WHAT IS NEEDED: Copy out the data exactly, leaving the pictures behind.

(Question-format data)

- - -

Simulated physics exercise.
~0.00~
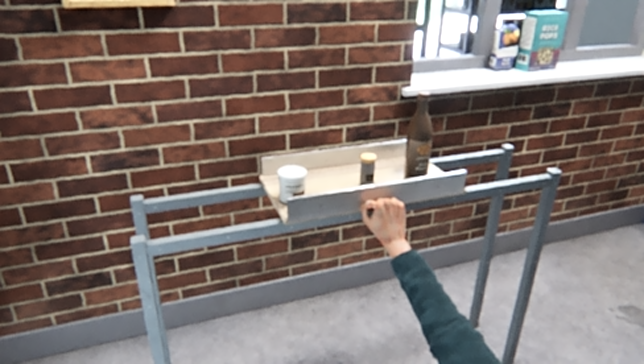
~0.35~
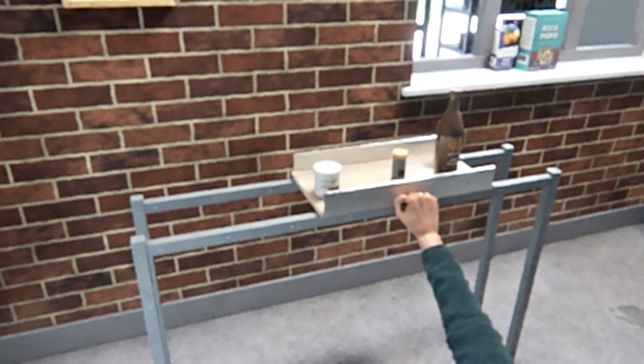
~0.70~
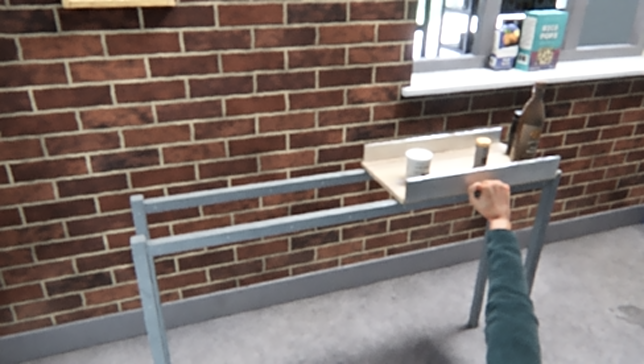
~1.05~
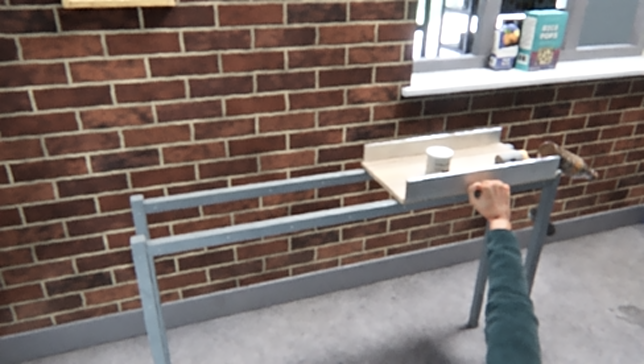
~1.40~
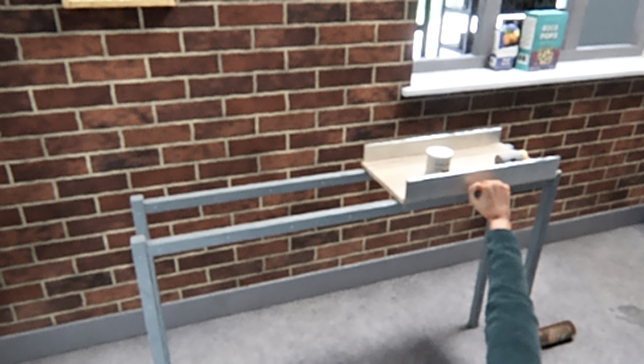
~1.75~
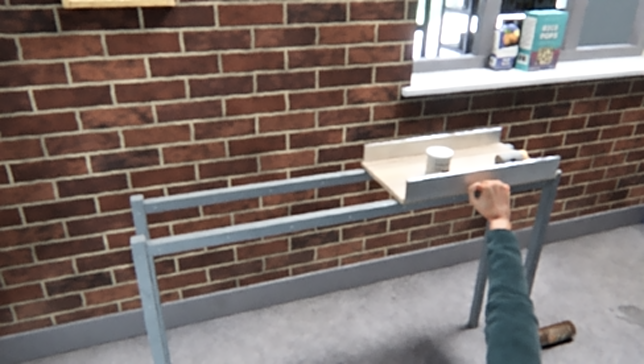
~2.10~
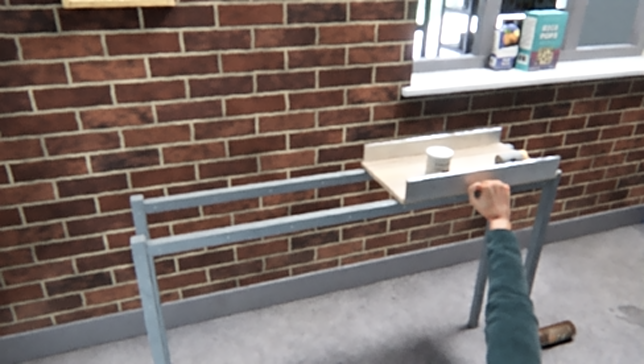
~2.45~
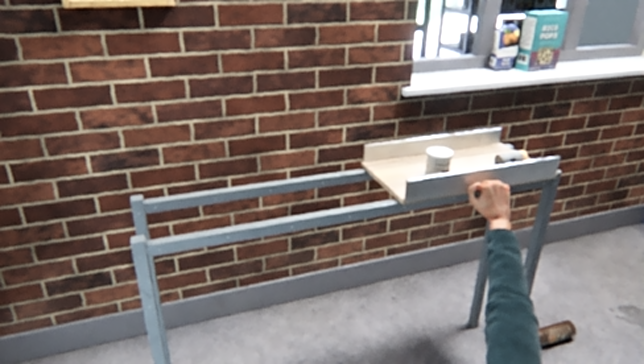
The clip shows a hand pushing a tray rightward along metal rails until it stops; the brown bottle and a dark shaker topple off the right end, a smaller shaker falls onto its side, and the white tin slides slightly but stays upright, with the bottle left lying on the floor.
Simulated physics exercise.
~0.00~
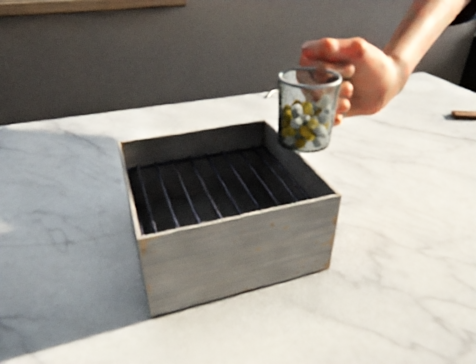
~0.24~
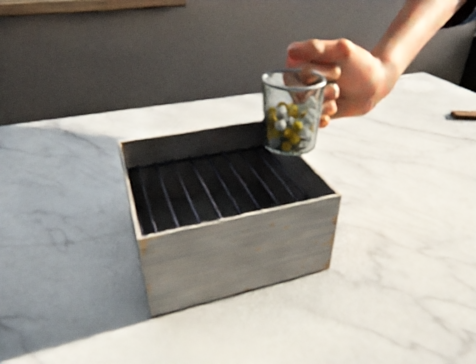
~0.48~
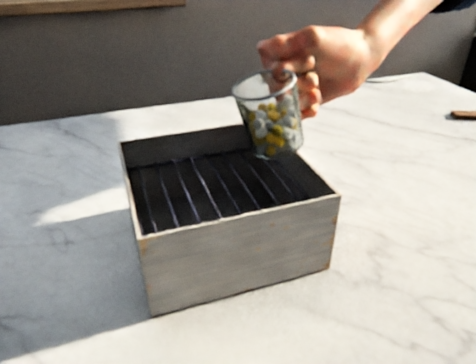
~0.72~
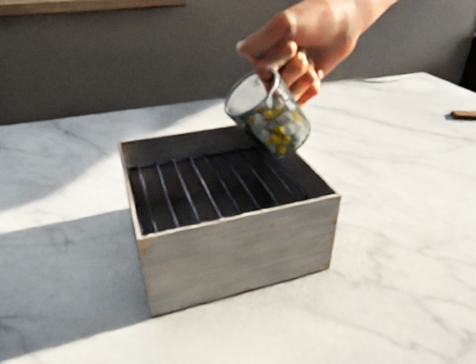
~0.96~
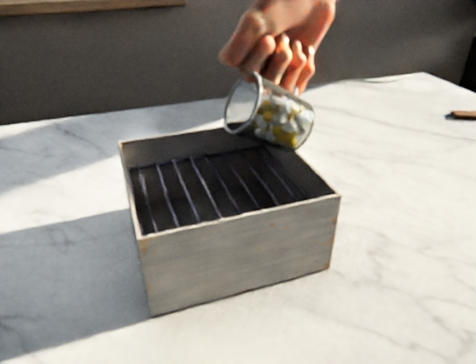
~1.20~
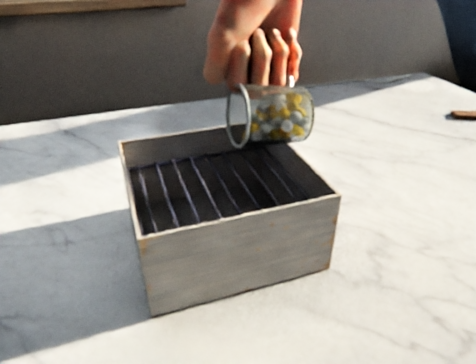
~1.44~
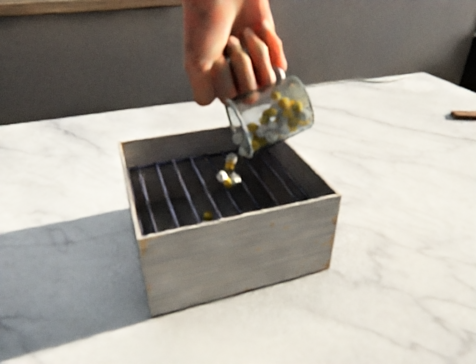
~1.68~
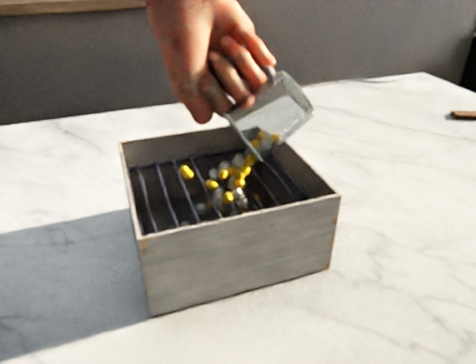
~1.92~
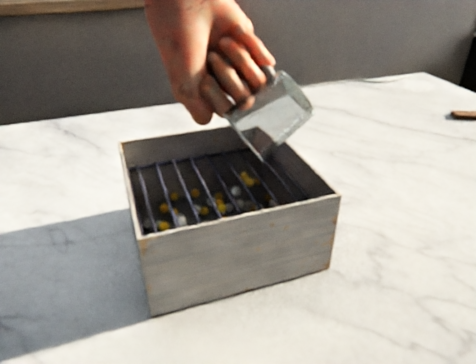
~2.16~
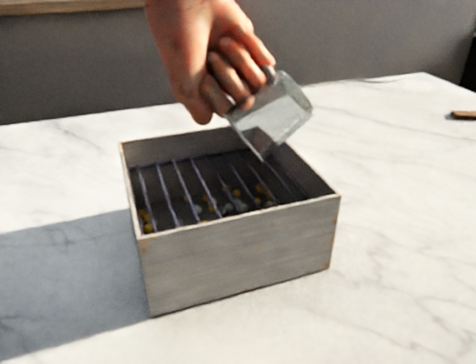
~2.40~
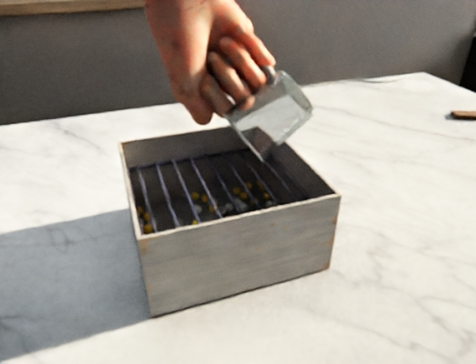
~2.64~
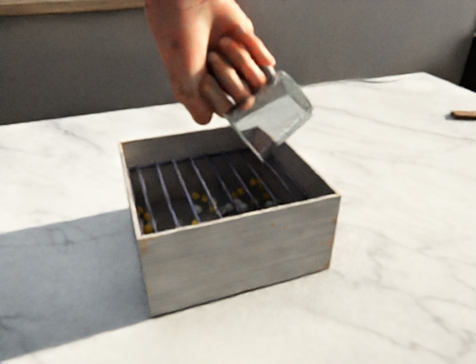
On a white marble tabletop against a dark grey wall, seen from slightly above by a still camera, sits a grey open-topped box with a row of thin wires strung across its dark inside. A hand reaches in from the upper right, holding a clear cup of small yellow and white pieces. The hand carries the cup left over the box and tips it onto its side. As the cup tilts further, the pieces tumble out onto the wires. They drop through the gaps, and at the end all lie below the wires while the hand holds the emptied cup upturned above.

- - -

OUTPUT FOR THIS TASK:
Simulated physics exercise.
~0.00~
~0.35~
~0.70~
~1.05~
~1.40~
~1.75~
~2.10~
~2.45~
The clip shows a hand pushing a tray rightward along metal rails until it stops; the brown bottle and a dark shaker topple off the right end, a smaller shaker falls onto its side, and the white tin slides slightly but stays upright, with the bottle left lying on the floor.
Simulated physics exercise.
~0.00~
~0.24~
~0.48~
~0.72~
~0.96~
~1.20~
~1.44~
~1.68~
~1.92~
~2.16~
~2.40~
~2.64~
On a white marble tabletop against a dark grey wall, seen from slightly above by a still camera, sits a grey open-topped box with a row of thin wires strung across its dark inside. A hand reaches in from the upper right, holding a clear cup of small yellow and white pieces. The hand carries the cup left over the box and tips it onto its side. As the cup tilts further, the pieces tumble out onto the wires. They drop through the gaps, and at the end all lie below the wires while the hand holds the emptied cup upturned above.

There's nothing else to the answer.